§ Data section
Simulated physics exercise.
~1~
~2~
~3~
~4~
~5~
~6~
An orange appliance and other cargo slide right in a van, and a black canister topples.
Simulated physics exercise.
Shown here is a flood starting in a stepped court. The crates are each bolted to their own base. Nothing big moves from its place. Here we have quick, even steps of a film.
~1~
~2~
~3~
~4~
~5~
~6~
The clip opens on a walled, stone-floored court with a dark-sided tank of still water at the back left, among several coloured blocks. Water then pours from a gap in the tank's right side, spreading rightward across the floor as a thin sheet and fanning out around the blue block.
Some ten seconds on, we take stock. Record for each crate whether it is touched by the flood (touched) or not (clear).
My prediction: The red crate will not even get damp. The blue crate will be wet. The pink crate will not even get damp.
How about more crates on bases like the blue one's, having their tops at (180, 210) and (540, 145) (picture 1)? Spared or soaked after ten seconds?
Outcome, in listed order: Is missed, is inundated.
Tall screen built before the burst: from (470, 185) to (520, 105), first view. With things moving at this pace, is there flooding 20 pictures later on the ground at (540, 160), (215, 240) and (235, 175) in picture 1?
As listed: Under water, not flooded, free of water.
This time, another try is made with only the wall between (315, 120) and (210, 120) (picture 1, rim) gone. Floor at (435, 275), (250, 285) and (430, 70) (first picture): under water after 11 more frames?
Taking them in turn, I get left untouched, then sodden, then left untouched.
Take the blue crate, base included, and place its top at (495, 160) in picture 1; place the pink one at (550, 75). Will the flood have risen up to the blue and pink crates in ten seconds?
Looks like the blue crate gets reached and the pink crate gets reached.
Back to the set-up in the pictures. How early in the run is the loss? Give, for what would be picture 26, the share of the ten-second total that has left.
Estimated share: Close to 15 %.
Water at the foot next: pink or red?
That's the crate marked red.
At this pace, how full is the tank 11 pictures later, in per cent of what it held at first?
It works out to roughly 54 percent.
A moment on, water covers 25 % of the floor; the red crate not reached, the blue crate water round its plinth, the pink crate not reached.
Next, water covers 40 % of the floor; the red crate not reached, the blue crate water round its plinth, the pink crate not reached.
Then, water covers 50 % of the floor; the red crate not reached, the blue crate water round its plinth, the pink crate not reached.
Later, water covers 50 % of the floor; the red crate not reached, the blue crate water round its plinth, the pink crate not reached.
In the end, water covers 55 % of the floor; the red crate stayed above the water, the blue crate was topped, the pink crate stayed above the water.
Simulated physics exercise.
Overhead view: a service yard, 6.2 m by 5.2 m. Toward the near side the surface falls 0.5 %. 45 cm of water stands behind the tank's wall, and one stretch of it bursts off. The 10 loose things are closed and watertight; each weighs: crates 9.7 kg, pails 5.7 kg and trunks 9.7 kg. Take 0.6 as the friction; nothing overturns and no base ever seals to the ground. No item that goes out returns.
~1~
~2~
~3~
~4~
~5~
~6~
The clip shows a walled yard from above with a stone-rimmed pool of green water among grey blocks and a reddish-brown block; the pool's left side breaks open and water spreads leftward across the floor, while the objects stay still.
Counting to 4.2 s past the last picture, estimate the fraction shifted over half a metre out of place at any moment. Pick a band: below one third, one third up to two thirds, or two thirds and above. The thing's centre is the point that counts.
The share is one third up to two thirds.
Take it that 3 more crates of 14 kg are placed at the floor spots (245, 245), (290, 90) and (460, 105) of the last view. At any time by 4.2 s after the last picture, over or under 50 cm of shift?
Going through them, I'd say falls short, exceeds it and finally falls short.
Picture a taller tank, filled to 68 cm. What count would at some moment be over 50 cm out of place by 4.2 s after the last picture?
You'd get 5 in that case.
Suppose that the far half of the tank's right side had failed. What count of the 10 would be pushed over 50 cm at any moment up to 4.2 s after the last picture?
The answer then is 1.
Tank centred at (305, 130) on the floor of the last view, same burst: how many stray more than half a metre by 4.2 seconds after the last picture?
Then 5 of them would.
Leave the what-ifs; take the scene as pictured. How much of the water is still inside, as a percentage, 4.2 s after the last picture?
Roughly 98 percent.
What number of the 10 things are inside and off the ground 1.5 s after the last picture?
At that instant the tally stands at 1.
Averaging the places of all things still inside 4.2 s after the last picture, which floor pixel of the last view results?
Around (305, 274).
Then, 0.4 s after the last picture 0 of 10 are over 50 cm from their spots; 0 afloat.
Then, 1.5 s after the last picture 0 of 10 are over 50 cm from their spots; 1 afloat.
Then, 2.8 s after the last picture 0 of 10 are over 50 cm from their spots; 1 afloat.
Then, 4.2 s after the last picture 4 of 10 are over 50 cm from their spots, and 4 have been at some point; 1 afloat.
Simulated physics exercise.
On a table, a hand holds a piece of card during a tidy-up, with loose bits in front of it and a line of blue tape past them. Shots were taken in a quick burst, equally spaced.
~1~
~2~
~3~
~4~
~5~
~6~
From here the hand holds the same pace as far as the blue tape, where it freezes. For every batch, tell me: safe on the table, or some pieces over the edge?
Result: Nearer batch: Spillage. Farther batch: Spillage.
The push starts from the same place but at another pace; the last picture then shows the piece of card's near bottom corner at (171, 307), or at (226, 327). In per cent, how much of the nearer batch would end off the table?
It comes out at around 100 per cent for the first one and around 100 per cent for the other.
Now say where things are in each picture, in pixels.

§ Exercise directions
Retype the listing above in full, with no alterations.

§ Output of the task
Simulated physics exercise.
~1~
~2~
~3~
~4~
~5~
~6~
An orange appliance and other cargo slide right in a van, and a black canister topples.
Simulated physics exercise.
Shown here is a flood starting in a stepped court. The crates are each bolted to their own base. Nothing big moves from its place. Here we have quick, even steps of a film.
~1~
~2~
~3~
~4~
~5~
~6~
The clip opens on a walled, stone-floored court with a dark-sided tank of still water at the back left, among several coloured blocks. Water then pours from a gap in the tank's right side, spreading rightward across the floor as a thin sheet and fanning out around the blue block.
Some ten seconds on, we take stock. Record for each crate whether it is touched by the flood (touched) or not (clear).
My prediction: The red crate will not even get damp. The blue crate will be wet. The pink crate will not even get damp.
How about more crates on bases like the blue one's, having their tops at (180, 210) and (540, 145) (picture 1)? Spared or soaked after ten seconds?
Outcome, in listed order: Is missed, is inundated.
Tall screen built before the burst: from (470, 185) to (520, 105), first view. With things moving at this pace, is there flooding 20 pictures later on the ground at (540, 160), (215, 240) and (235, 175) in picture 1?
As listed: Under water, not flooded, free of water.
This time, another try is made with only the wall between (315, 120) and (210, 120) (picture 1, rim) gone. Floor at (435, 275), (250, 285) and (430, 70) (first picture): under water after 11 more frames?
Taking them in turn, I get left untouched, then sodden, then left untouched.
Take the blue crate, base included, and place its top at (495, 160) in picture 1; place the pink one at (550, 75). Will the flood have risen up to the blue and pink crates in ten seconds?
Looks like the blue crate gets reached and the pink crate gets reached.
Back to the set-up in the pictures. How early in the run is the loss? Give, for what would be picture 26, the share of the ten-second total that has left.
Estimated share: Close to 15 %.
Water at the foot next: pink or red?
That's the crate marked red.
At this pace, how full is the tank 11 pictures later, in per cent of what it held at first?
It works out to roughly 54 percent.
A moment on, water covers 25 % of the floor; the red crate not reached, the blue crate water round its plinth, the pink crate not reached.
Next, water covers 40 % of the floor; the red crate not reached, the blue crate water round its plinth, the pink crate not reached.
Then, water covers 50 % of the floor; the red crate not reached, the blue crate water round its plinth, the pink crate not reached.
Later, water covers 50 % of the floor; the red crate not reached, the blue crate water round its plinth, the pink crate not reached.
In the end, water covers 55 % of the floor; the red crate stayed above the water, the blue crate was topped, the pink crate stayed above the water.
Simulated physics exercise.
Overhead view: a service yard, 6.2 m by 5.2 m. Toward the near side the surface falls 0.5 %. 45 cm of water stands behind the tank's wall, and one stretch of it bursts off. The 10 loose things are closed and watertight; each weighs: crates 9.7 kg, pails 5.7 kg and trunks 9.7 kg. Take 0.6 as the friction; nothing overturns and no base ever seals to the ground. No item that goes out returns.
~1~
~2~
~3~
~4~
~5~
~6~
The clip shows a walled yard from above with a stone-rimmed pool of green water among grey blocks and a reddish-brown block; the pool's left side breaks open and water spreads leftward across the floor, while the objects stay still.
Counting to 4.2 s past the last picture, estimate the fraction shifted over half a metre out of place at any moment. Pick a band: below one third, one third up to two thirds, or two thirds and above. The thing's centre is the point that counts.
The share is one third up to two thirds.
Take it that 3 more crates of 14 kg are placed at the floor spots (245, 245), (290, 90) and (460, 105) of the last view. At any time by 4.2 s after the last picture, over or under 50 cm of shift?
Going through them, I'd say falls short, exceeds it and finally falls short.
Picture a taller tank, filled to 68 cm. What count would at some moment be over 50 cm out of place by 4.2 s after the last picture?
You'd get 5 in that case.
Suppose that the far half of the tank's right side had failed. What count of the 10 would be pushed over 50 cm at any moment up to 4.2 s after the last picture?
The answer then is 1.
Tank centred at (305, 130) on the floor of the last view, same burst: how many stray more than half a metre by 4.2 seconds after the last picture?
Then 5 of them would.
Leave the what-ifs; take the scene as pictured. How much of the water is still inside, as a percentage, 4.2 s after the last picture?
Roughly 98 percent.
What number of the 10 things are inside and off the ground 1.5 s after the last picture?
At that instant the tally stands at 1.
Averaging the places of all things still inside 4.2 s after the last picture, which floor pixel of the last view results?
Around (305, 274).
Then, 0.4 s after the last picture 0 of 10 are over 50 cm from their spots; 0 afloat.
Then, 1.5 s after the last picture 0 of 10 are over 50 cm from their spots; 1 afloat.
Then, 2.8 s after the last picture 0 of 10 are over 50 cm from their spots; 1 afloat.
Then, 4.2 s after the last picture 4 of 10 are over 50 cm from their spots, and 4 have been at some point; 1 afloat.
Simulated physics exercise.
On a table, a hand holds a piece of card during a tidy-up, with loose bits in front of it and a line of blue tape past them. Shots were taken in a quick burst, equally spaced.
~1~
~2~
~3~
~4~
~5~
~6~
From here the hand holds the same pace as far as the blue tape, where it freezes. For every batch, tell me: safe on the table, or some pieces over the edge?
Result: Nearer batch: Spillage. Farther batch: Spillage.
The push starts from the same place but at another pace; the last picture then shows the piece of card's near bottom corner at (171, 307), or at (226, 327). In per cent, how much of the nearer batch would end off the table?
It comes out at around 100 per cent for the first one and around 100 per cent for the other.
Now say where things are in each picture, in pixels.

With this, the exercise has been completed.